--- Raw data ---

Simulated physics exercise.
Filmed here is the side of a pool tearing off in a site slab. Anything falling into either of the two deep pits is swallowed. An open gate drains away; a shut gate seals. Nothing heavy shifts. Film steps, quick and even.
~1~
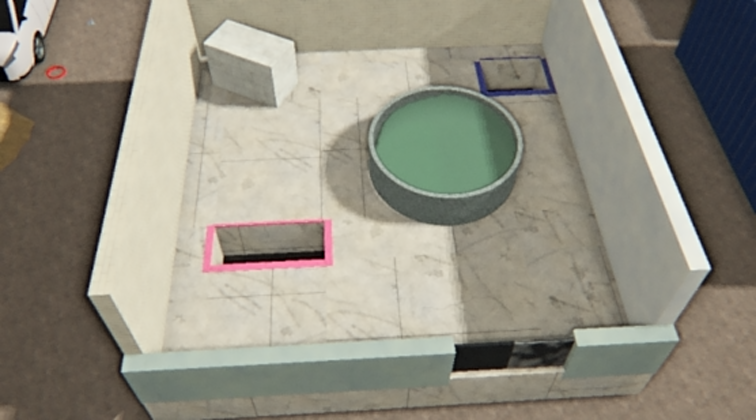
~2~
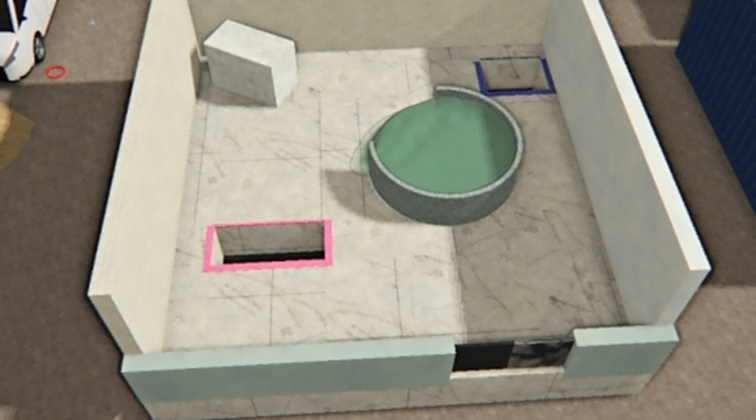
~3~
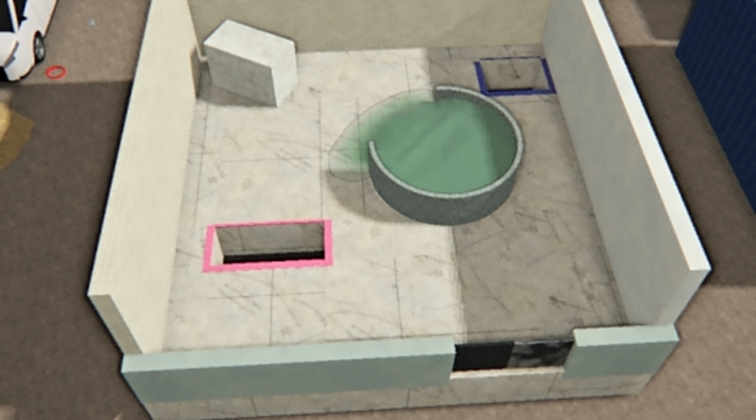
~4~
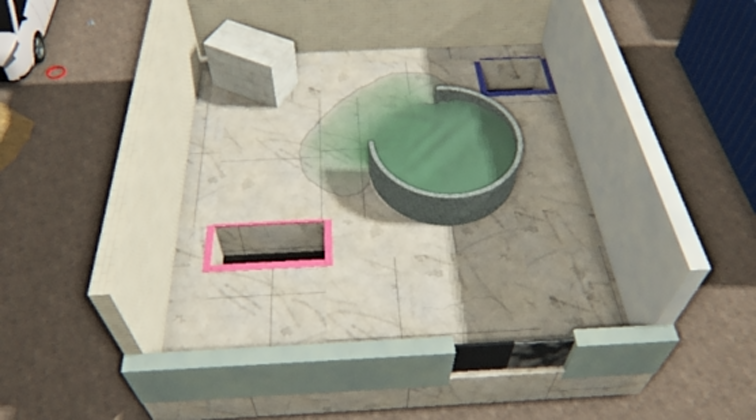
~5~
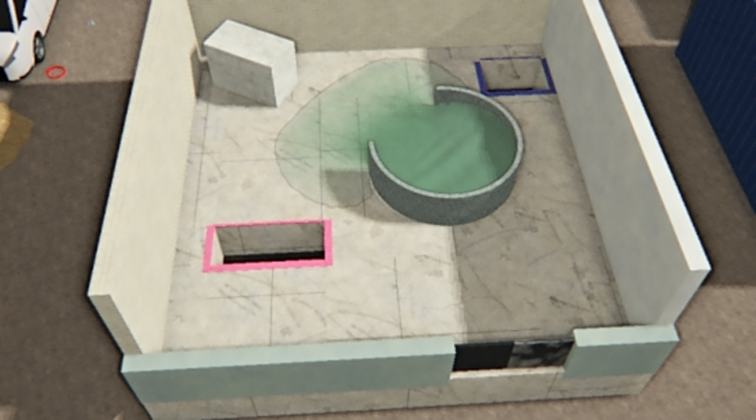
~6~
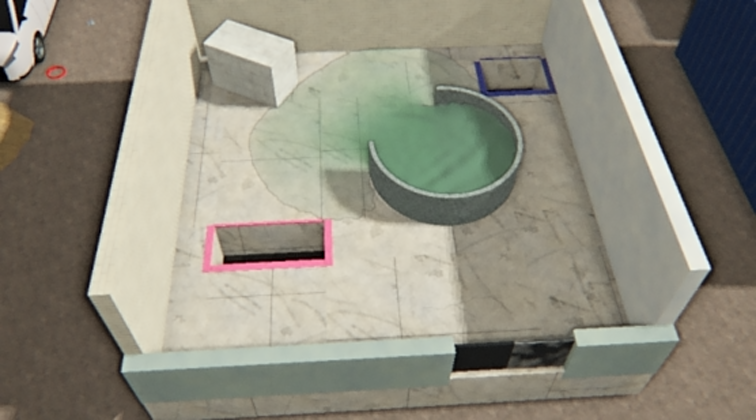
Green water pours through a gap that opens in the upper-left side of a round, grey-walled pool, spreading leftward and toward the back wall across the pale slab in a widening sheet, nearing the white block and pink-edged opening.
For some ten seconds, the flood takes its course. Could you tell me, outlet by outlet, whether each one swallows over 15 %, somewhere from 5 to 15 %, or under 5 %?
At the end, I'd say the gate drains very little - not reaching five per cent, I'd say the blue pit drains a lot - upwards of fifteen per cent, I'd say the pink pit drains a lot - upwards of fifteen per cent.
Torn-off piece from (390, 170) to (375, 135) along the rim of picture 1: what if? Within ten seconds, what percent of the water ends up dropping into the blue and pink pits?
Blue 0 %, pink 40 %.
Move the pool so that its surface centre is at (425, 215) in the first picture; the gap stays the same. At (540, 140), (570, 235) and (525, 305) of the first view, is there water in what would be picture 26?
Taking them as they were asked, they come out bone dry, bone dry, bone dry.
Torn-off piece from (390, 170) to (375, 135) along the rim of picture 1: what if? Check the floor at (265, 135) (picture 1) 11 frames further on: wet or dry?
Lab note: Point recorded as inundated.
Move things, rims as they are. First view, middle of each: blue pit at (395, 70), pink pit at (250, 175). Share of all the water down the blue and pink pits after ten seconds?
Breakdown: Blue 40%, pink 30%.
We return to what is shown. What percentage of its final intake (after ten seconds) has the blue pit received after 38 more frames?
About 55 %.
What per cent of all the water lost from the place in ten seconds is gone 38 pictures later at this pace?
By my reckoning, 50 %.
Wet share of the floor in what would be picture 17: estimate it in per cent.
Around 35 percent.
A moment on, water covers 35 % of the floor; the gate 0 %, the blue pit 0 %, the pink pit 0 %.
Next, water covers 35 % of the floor; the gate 0 %, the blue pit 0 %, the pink pit 0 %.
Then, water covers 45 % of the floor; the gate 0 %, the blue pit 3 %, the pink pit 2 %.
Later, water covers 65 % of the floor; the gate 0 %, the blue pit 10 %, the pink pit 13 %.
In the end, water covers 85 % of the floor; the gate 0 %, the blue pit 19 %, the pink pit 27 %.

---

# Your goal
Repeat exactly the lines from the line containing "Move the pool" through the end of the listing above; both boundary lines are part of the output.

# Answer to the exercise
Move the pool so that its surface centre is at (425, 215) in the first picture; the gap stays the same. At (540, 140), (570, 235) and (525, 305) of the first view, is there water in what would be picture 26?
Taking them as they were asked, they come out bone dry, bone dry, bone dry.
Torn-off piece from (390, 170) to (375, 135) along the rim of picture 1: what if? Check the floor at (265, 135) (picture 1) 11 frames further on: wet or dry?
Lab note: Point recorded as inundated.
Move things, rims as they are. First view, middle of each: blue pit at (395, 70), pink pit at (250, 175). Share of all the water down the blue and pink pits after ten seconds?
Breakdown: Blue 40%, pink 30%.
We return to what is shown. What percentage of its final intake (after ten seconds) has the blue pit received after 38 more frames?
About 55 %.
What per cent of all the water lost from the place in ten seconds is gone 38 pictures later at this pace?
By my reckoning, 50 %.
Wet share of the floor in what would be picture 17: estimate it in per cent.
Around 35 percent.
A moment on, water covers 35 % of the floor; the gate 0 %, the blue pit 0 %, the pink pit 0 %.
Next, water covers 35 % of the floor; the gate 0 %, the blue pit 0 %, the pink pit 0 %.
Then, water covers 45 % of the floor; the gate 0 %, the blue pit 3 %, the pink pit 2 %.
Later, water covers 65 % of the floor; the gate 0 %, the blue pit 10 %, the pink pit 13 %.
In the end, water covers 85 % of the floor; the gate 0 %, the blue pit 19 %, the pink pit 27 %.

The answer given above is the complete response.